Stated goal
Copy out only those lines running from the line with "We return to" to the end of the listing, keeping each one exactly as it is.

## START

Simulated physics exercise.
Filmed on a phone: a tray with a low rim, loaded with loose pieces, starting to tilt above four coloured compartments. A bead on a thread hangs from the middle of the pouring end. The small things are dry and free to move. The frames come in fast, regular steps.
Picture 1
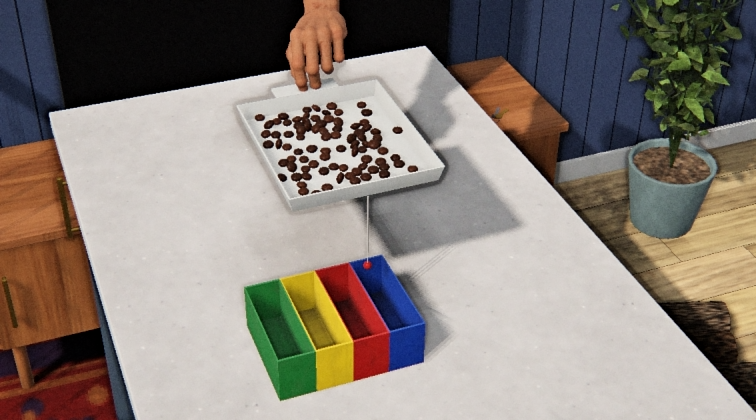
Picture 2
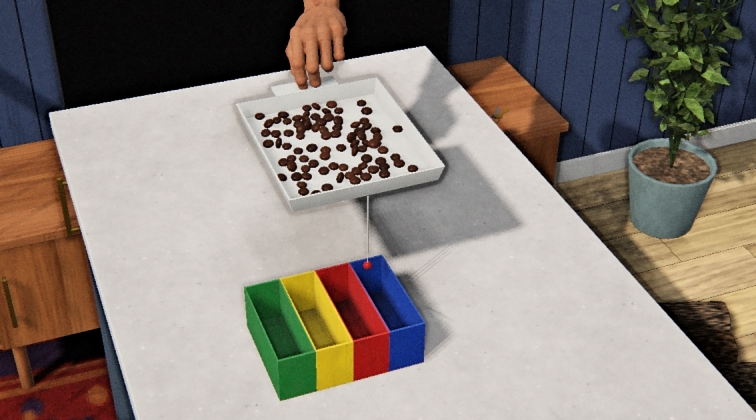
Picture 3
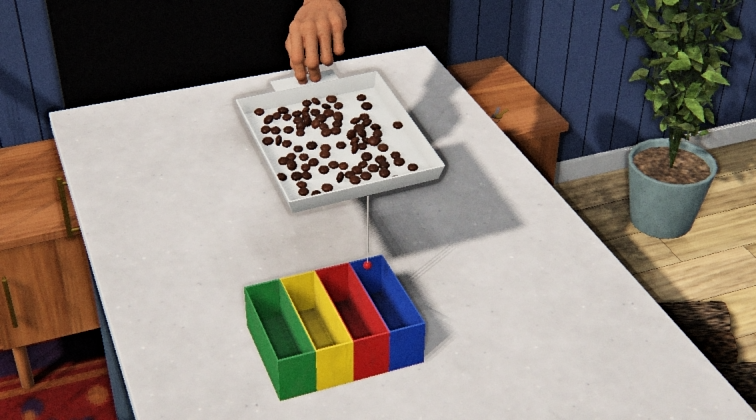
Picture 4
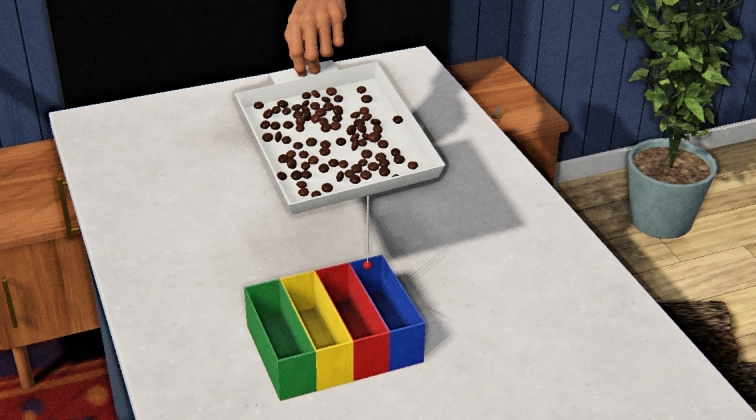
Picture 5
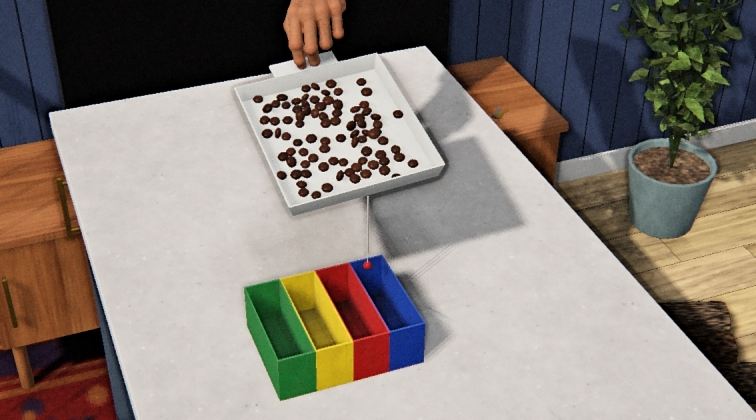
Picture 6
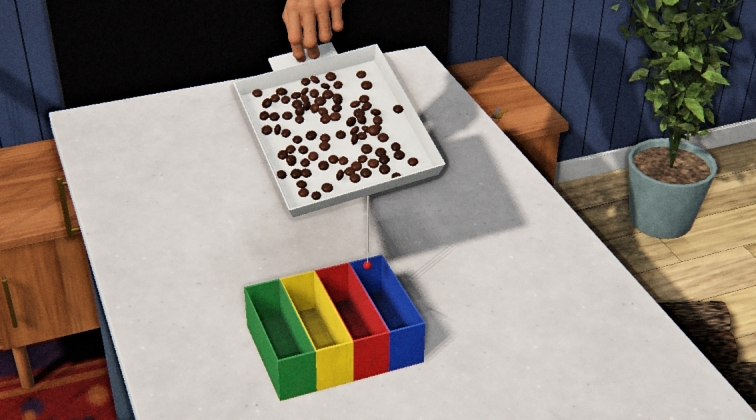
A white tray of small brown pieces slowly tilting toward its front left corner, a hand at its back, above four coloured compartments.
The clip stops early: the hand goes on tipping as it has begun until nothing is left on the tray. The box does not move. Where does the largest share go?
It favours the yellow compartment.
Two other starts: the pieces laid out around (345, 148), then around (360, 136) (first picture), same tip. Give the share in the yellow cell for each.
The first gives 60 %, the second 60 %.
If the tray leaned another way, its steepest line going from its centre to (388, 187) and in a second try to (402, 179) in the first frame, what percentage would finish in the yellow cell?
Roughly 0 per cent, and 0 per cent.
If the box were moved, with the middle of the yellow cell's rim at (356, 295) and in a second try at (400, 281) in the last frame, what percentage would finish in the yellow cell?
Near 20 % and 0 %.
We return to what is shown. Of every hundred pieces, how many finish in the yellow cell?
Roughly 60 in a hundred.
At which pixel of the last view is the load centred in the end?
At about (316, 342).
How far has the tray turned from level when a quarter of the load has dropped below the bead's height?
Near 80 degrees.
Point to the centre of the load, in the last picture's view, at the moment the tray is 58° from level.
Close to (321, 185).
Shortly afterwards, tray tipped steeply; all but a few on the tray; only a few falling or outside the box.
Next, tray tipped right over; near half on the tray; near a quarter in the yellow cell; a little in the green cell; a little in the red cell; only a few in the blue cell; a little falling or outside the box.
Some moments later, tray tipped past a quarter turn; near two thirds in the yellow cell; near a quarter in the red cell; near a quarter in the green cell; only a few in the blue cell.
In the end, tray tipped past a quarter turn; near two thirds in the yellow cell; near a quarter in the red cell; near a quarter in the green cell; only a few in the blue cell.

## END

Output for this exercise
We return to what is shown. Of every hundred pieces, how many finish in the yellow cell?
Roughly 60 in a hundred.
At which pixel of the last view is the load centred in the end?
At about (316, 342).
How far has the tray turned from level when a quarter of the load has dropped below the bead's height?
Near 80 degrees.
Point to the centre of the load, in the last picture's view, at the moment the tray is 58° from level.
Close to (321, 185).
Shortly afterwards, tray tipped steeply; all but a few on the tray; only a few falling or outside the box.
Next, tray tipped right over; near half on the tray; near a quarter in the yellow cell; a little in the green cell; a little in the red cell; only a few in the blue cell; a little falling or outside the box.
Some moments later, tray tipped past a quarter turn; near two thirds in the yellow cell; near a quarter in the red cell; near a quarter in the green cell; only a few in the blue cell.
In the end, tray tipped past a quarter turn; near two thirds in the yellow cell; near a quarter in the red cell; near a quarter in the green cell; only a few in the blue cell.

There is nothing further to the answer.